Work instructions →
Write out every line of the material as it stands, apart from the pictures.

==== Raw data

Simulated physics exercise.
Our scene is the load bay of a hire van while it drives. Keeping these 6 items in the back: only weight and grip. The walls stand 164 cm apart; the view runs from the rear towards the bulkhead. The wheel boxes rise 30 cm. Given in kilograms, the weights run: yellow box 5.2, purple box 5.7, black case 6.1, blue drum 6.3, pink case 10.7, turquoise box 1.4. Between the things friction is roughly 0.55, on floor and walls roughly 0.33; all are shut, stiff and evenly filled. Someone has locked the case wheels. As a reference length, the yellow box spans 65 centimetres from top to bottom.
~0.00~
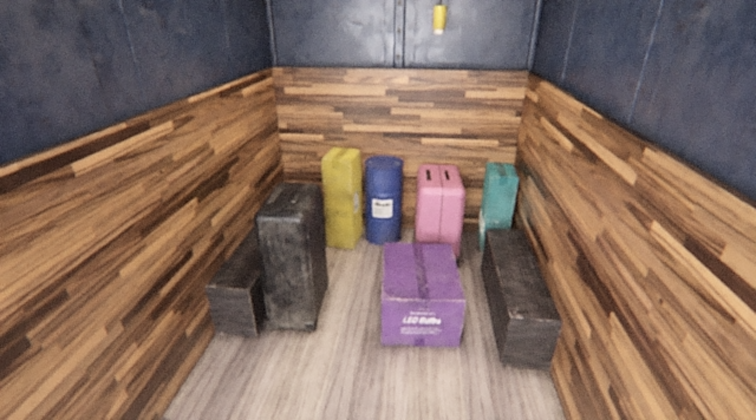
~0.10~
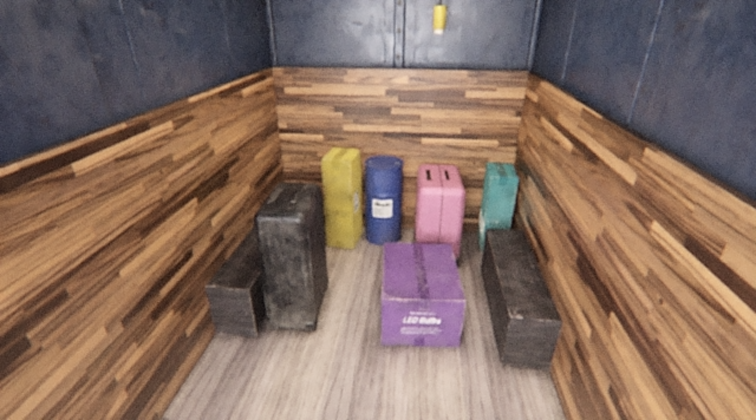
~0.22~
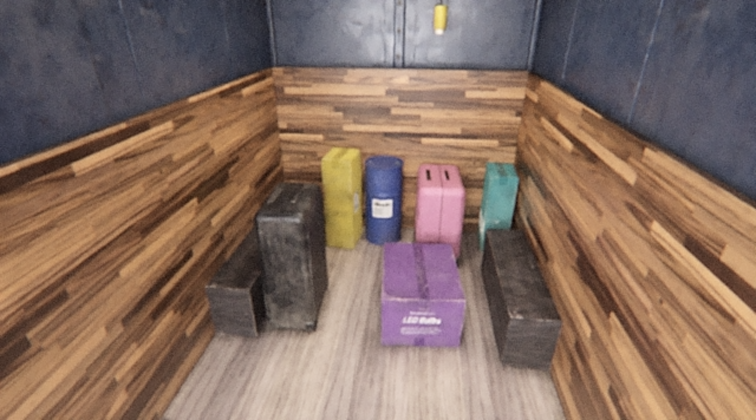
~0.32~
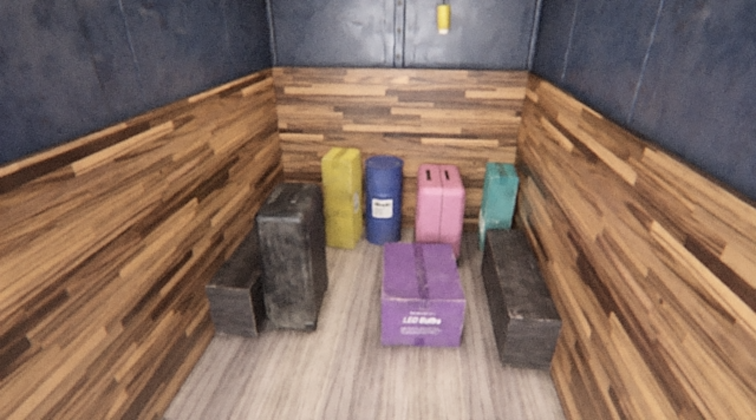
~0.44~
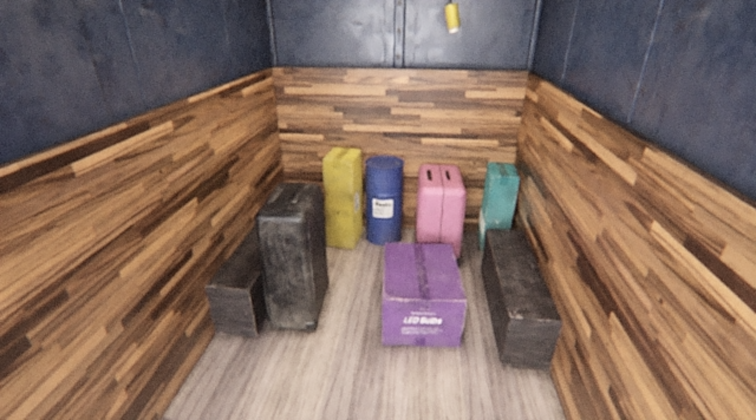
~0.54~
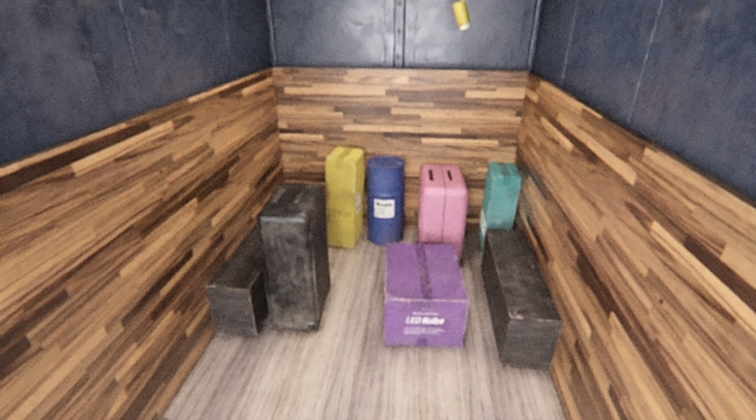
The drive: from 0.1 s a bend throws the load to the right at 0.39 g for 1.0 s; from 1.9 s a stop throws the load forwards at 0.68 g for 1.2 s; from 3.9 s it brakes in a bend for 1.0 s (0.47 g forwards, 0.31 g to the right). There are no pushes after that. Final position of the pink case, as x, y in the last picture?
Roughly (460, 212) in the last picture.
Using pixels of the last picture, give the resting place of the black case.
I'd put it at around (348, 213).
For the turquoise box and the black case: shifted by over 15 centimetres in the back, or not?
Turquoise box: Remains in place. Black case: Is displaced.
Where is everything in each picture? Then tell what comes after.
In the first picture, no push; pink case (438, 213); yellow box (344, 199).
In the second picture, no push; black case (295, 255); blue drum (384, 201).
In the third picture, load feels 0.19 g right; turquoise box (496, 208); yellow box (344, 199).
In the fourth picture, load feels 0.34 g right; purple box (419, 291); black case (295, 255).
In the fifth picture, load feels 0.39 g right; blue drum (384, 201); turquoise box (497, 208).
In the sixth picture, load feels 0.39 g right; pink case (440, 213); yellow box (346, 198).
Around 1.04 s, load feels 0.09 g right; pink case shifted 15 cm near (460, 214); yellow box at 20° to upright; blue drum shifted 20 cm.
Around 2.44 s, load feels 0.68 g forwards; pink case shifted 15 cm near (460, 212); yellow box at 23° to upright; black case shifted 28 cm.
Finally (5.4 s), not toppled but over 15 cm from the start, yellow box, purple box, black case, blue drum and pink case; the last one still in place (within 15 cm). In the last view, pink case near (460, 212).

========

Solution for this task →
Simulated physics exercise.
Our scene is the load bay of a hire van while it drives. Keeping these 6 items in the back: only weight and grip. The walls stand 164 cm apart; the view runs from the rear towards the bulkhead. The wheel boxes rise 30 cm. Given in kilograms, the weights run: yellow box 5.2, purple box 5.7, black case 6.1, blue drum 6.3, pink case 10.7, turquoise box 1.4. Between the things friction is roughly 0.55, on floor and walls roughly 0.33; all are shut, stiff and evenly filled. Someone has locked the case wheels. As a reference length, the yellow box spans 65 centimetres from top to bottom.
~0.00~
~0.10~
~0.22~
~0.32~
~0.44~
~0.54~
The drive: from 0.1 s a bend throws the load to the right at 0.39 g for 1.0 s; from 1.9 s a stop throws the load forwards at 0.68 g for 1.2 s; from 3.9 s it brakes in a bend for 1.0 s (0.47 g forwards, 0.31 g to the right). There are no pushes after that. Final position of the pink case, as x, y in the last picture?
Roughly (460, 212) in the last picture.
Using pixels of the last picture, give the resting place of the black case.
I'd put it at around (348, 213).
For the turquoise box and the black case: shifted by over 15 centimetres in the back, or not?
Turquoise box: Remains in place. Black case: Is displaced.
Where is everything in each picture? Then tell what comes after.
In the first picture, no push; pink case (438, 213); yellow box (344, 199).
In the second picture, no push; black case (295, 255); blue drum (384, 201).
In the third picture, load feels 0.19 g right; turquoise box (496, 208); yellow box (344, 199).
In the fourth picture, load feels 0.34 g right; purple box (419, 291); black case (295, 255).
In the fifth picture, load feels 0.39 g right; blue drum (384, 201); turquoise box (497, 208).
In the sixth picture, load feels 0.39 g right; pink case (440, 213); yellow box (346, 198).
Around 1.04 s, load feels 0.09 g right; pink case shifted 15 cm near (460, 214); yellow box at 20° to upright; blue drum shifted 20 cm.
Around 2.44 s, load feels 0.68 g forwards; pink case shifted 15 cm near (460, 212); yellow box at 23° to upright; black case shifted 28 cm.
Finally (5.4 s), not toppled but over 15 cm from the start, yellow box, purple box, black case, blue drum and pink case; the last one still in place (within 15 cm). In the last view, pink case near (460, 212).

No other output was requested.